### Aim of the exercise
Transcribe the whole listing without a single picture.

++++ Given information

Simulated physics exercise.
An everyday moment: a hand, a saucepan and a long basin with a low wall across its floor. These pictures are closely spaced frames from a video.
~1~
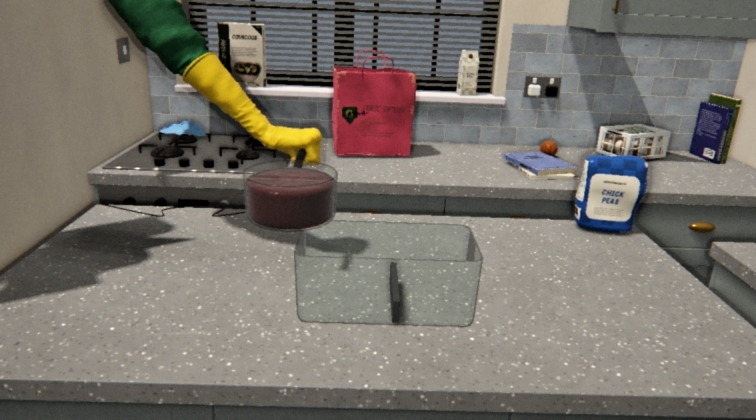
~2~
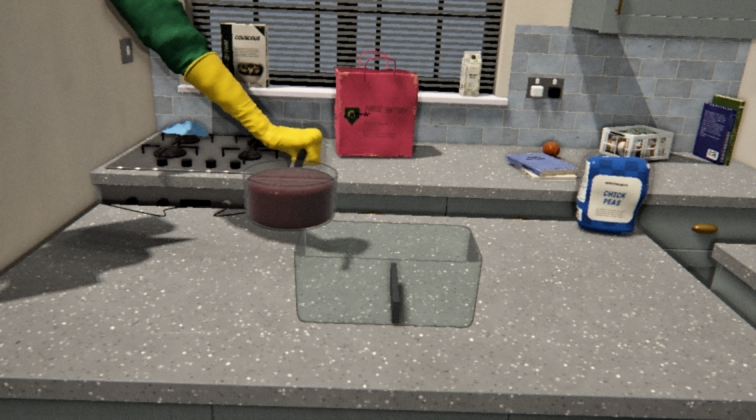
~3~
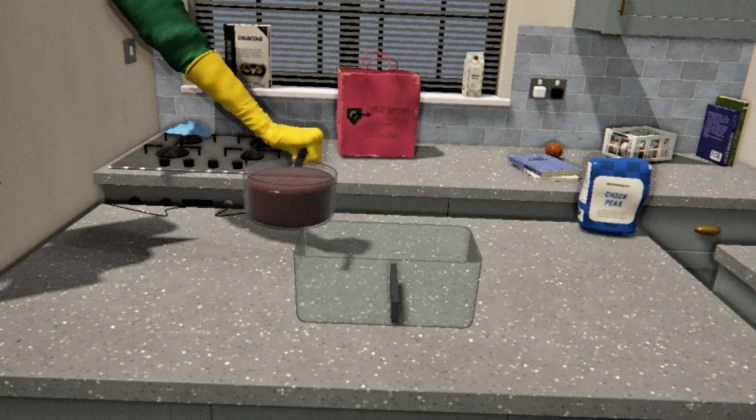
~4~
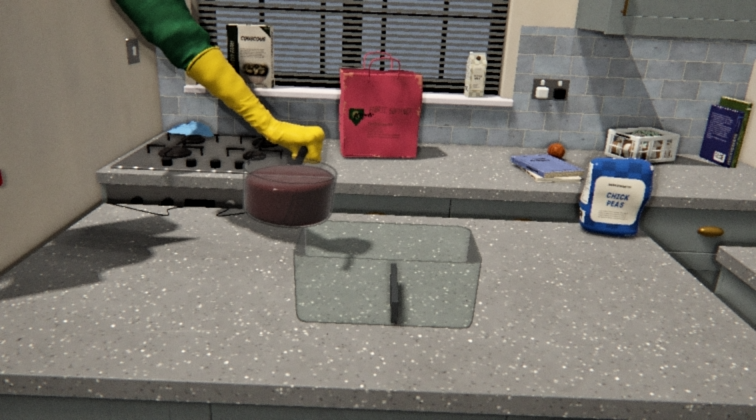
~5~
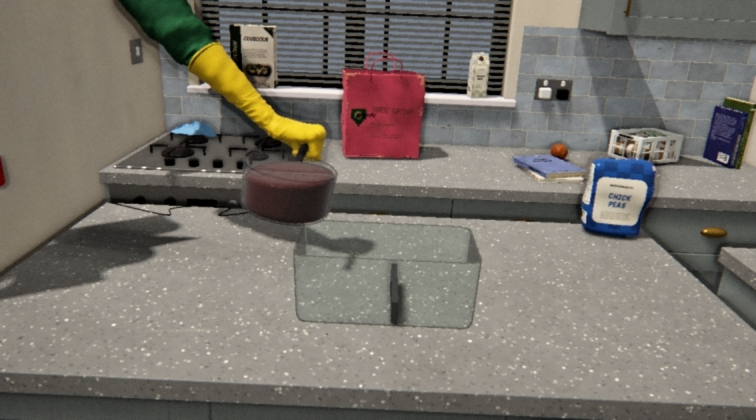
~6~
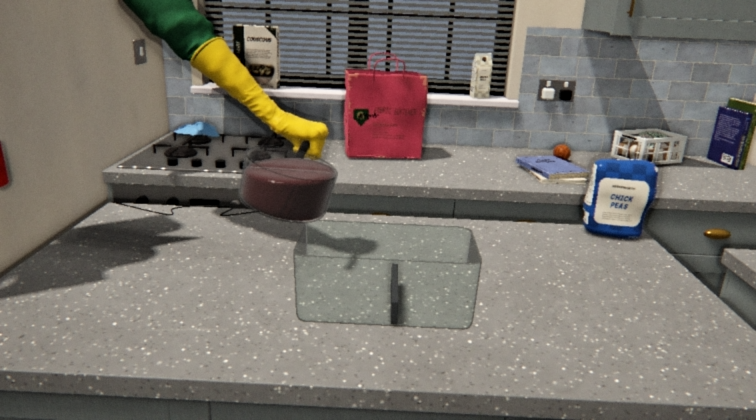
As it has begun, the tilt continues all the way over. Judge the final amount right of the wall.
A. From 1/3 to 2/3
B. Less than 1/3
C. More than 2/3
From 1/3 to 2/3 (A).
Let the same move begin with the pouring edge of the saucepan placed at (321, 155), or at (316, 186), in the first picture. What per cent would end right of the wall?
About 40 per cent, then about 15 per cent.
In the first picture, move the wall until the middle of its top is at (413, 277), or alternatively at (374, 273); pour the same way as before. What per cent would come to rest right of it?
10 % then 95 %, approximately.
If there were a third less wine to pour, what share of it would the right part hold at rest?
It works out near 50 percent.
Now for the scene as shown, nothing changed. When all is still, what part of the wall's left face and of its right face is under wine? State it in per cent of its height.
Levels: Left around 40 per cent, right around 80 per cent.
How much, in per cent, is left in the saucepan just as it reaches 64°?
I'd put it near 55 %.
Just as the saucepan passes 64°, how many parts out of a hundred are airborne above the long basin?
Estimate: Some 30 per cent.
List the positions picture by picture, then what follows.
In the first frame, tilt 0°; pouring edge (337, 175); surface from (247, 177) to (335, 180); the long basin's rim runs from (299, 237) to (476, 243); the wall's top is at (395, 281).
In the second frame, tilt 1°; pouring edge (337, 175); surface from (247, 178) to (336, 180).
In the third frame, tilt 2°; pouring edge (337, 176); surface from (247, 176) to (335, 179).
In the fourth frame, tilt 5°; pouring edge (336, 176); surface from (246, 174) to (335, 177).
In the fifth frame, tilt 9°; pouring edge (337, 176); surface from (247, 171) to (335, 175).
In the sixth frame, tilt 14°; pouring edge (337, 176); surface from (246, 166) to (336, 172).
A moment on, the saucepan is tipped part way and 55 per cent is still to pour, 14 is left of the wall and 2 right of it.
Next, the saucepan is tipped on its side and 10 per cent is still to pour, 24 is left of the wall and 54 right of it.
Then the saucepan is tipped right over and 0 per cent is still to pour, 38 is left of the wall and 60 right of it.
Later the saucepan is tipped right over and 0 per cent is still to pour, 39 is left of the wall and 60 right of it.
At rest 39 per cent lies left of the wall, 60 right of it and 1 outside.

++++++++

### Task result
Simulated physics exercise.
An everyday moment: a hand, a saucepan and a long basin with a low wall across its floor. These pictures are closely spaced frames from a video.
~1~
~2~
~3~
~4~
~5~
~6~
As it has begun, the tilt continues all the way over. Judge the final amount right of the wall.
A. From 1/3 to 2/3
B. Less than 1/3
C. More than 2/3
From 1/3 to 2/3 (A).
Let the same move begin with the pouring edge of the saucepan placed at (321, 155), or at (316, 186), in the first picture. What per cent would end right of the wall?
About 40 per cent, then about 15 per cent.
In the first picture, move the wall until the middle of its top is at (413, 277), or alternatively at (374, 273); pour the same way as before. What per cent would come to rest right of it?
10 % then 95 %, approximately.
If there were a third less wine to pour, what share of it would the right part hold at rest?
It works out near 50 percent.
Now for the scene as shown, nothing changed. When all is still, what part of the wall's left face and of its right face is under wine? State it in per cent of its height.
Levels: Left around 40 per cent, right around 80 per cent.
How much, in per cent, is left in the saucepan just as it reaches 64°?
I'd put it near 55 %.
Just as the saucepan passes 64°, how many parts out of a hundred are airborne above the long basin?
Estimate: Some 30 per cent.
List the positions picture by picture, then what follows.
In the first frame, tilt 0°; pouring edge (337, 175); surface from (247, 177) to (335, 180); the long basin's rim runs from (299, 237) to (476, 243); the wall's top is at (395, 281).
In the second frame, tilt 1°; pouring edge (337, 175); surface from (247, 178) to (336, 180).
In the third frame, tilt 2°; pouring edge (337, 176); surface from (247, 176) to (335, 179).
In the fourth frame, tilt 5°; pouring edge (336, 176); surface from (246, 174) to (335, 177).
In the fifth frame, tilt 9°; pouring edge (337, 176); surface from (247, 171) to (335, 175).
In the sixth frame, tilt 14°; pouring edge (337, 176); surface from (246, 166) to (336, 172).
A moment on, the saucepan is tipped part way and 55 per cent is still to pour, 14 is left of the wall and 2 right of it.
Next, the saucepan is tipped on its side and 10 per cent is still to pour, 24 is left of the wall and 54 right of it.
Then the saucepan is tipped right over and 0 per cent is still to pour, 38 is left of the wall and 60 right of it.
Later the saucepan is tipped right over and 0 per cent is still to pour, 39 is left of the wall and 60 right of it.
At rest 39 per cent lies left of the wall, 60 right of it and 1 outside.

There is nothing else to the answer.